WHAT YOU ARE ASKED TO DO.
Restate the complete material exactly.
"""
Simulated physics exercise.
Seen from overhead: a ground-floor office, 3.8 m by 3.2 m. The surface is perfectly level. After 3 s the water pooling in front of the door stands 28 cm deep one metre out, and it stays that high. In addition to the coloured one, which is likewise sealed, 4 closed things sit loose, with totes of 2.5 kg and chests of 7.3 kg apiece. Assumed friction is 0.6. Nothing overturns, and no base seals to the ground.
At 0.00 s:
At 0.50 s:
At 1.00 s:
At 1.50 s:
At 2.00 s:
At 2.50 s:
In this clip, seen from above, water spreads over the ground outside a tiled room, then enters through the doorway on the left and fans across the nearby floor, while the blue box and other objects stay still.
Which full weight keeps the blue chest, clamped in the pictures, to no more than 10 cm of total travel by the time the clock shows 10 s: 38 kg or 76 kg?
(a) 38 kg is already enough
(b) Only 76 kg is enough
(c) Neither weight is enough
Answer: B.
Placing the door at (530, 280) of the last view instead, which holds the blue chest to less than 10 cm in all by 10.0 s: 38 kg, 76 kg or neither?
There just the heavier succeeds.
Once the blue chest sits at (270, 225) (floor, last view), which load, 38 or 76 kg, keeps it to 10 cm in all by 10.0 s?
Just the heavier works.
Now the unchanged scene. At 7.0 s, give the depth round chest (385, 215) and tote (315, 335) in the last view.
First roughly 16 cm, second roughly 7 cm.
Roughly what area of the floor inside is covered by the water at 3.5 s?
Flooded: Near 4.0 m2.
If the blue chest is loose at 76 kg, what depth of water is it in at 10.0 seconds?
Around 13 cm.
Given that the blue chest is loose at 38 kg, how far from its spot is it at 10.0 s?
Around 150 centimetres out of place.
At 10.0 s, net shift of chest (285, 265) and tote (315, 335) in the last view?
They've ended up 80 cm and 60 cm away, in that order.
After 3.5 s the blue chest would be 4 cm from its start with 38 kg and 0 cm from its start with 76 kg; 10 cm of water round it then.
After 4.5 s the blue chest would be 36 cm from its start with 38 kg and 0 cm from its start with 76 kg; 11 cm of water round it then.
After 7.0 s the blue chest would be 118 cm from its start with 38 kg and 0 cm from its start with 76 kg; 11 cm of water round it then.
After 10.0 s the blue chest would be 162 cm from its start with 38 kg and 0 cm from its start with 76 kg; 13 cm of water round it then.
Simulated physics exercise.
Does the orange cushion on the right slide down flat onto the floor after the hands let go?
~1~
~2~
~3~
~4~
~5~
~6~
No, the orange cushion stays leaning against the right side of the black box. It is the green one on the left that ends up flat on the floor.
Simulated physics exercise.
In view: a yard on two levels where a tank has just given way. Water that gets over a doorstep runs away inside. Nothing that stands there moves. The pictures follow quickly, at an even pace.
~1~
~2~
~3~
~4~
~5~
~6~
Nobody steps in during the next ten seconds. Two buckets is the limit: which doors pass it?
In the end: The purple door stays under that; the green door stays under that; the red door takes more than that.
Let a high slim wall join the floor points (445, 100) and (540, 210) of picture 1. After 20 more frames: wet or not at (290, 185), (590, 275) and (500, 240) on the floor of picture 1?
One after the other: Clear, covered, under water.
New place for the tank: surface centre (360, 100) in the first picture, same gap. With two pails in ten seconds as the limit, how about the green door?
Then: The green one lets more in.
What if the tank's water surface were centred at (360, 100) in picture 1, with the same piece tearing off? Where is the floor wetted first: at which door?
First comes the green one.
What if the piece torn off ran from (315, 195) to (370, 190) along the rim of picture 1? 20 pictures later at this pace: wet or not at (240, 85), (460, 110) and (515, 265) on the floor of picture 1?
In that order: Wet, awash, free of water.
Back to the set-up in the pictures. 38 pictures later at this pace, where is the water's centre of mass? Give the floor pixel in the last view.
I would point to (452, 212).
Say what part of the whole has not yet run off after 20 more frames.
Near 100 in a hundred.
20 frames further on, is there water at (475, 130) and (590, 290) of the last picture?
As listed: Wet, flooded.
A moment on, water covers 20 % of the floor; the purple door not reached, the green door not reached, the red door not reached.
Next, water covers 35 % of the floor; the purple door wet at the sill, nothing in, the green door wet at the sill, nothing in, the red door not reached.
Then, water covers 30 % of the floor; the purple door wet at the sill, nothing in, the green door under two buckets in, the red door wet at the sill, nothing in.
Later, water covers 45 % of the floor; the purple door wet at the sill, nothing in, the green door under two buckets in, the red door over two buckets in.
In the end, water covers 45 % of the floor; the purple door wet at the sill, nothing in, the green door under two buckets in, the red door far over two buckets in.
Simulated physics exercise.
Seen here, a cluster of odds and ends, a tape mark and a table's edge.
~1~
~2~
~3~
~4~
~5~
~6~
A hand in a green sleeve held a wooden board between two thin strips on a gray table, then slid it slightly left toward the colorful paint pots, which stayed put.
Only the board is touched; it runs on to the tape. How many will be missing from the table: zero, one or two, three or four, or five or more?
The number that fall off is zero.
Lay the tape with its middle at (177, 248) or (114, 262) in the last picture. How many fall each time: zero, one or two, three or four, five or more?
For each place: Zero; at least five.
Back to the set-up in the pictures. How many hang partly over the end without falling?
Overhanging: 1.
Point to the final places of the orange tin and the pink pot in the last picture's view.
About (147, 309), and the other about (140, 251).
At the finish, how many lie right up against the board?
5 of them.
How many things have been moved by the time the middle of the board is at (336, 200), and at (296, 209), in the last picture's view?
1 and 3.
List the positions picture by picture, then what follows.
"""
TASK RESULT.
Simulated physics exercise.
Seen from overhead: a ground-floor office, 3.8 m by 3.2 m. The surface is perfectly level. After 3 s the water pooling in front of the door stands 28 cm deep one metre out, and it stays that high. In addition to the coloured one, which is likewise sealed, 4 closed things sit loose, with totes of 2.5 kg and chests of 7.3 kg apiece. Assumed friction is 0.6. Nothing overturns, and no base seals to the ground.
At 0.00 s:
At 0.50 s:
At 1.00 s:
At 1.50 s:
At 2.00 s:
At 2.50 s:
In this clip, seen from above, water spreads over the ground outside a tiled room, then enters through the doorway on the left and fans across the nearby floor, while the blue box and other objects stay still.
Which full weight keeps the blue chest, clamped in the pictures, to no more than 10 cm of total travel by the time the clock shows 10 s: 38 kg or 76 kg?
(a) 38 kg is already enough
(b) Only 76 kg is enough
(c) Neither weight is enough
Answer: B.
Placing the door at (530, 280) of the last view instead, which holds the blue chest to less than 10 cm in all by 10.0 s: 38 kg, 76 kg or neither?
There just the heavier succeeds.
Once the blue chest sits at (270, 225) (floor, last view), which load, 38 or 76 kg, keeps it to 10 cm in all by 10.0 s?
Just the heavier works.
Now the unchanged scene. At 7.0 s, give the depth round chest (385, 215) and tote (315, 335) in the last view.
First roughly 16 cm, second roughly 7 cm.
Roughly what area of the floor inside is covered by the water at 3.5 s?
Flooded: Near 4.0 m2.
If the blue chest is loose at 76 kg, what depth of water is it in at 10.0 seconds?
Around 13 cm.
Given that the blue chest is loose at 38 kg, how far from its spot is it at 10.0 s?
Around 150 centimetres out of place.
At 10.0 s, net shift of chest (285, 265) and tote (315, 335) in the last view?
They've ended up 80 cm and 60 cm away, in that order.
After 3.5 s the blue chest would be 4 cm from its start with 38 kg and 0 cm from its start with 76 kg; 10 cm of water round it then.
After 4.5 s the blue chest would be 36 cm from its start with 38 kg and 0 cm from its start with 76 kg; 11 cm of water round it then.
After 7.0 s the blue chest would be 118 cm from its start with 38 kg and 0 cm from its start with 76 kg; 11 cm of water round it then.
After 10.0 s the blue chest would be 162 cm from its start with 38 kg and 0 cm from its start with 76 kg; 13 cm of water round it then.
Simulated physics exercise.
Does the orange cushion on the right slide down flat onto the floor after the hands let go?
~1~
~2~
~3~
~4~
~5~
~6~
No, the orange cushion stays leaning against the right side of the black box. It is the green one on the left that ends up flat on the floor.
Simulated physics exercise.
In view: a yard on two levels where a tank has just given way. Water that gets over a doorstep runs away inside. Nothing that stands there moves. The pictures follow quickly, at an even pace.
~1~
~2~
~3~
~4~
~5~
~6~
Nobody steps in during the next ten seconds. Two buckets is the limit: which doors pass it?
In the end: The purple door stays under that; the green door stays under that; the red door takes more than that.
Let a high slim wall join the floor points (445, 100) and (540, 210) of picture 1. After 20 more frames: wet or not at (290, 185), (590, 275) and (500, 240) on the floor of picture 1?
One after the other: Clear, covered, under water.
New place for the tank: surface centre (360, 100) in the first picture, same gap. With two pails in ten seconds as the limit, how about the green door?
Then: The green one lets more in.
What if the tank's water surface were centred at (360, 100) in picture 1, with the same piece tearing off? Where is the floor wetted first: at which door?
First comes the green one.
What if the piece torn off ran from (315, 195) to (370, 190) along the rim of picture 1? 20 pictures later at this pace: wet or not at (240, 85), (460, 110) and (515, 265) on the floor of picture 1?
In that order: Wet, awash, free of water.
Back to the set-up in the pictures. 38 pictures later at this pace, where is the water's centre of mass? Give the floor pixel in the last view.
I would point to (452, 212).
Say what part of the whole has not yet run off after 20 more frames.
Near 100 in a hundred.
20 frames further on, is there water at (475, 130) and (590, 290) of the last picture?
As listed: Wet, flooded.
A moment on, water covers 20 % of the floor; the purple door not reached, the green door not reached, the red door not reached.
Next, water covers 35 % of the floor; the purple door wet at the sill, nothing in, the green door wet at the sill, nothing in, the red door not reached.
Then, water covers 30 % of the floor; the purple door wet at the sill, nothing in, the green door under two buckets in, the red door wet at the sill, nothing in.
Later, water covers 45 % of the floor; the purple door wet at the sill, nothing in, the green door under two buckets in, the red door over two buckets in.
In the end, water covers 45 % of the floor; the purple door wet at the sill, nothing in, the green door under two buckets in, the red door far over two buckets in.
Simulated physics exercise.
Seen here, a cluster of odds and ends, a tape mark and a table's edge.
~1~
~2~
~3~
~4~
~5~
~6~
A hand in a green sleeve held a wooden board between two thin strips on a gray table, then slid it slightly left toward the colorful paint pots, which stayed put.
Only the board is touched; it runs on to the tape. How many will be missing from the table: zero, one or two, three or four, or five or more?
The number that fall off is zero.
Lay the tape with its middle at (177, 248) or (114, 262) in the last picture. How many fall each time: zero, one or two, three or four, five or more?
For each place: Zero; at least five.
Back to the set-up in the pictures. How many hang partly over the end without falling?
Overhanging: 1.
Point to the final places of the orange tin and the pink pot in the last picture's view.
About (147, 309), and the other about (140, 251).
At the finish, how many lie right up against the board?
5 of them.
How many things have been moved by the time the middle of the board is at (336, 200), and at (296, 209), in the last picture's view?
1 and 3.
List the positions picture by picture, then what follows.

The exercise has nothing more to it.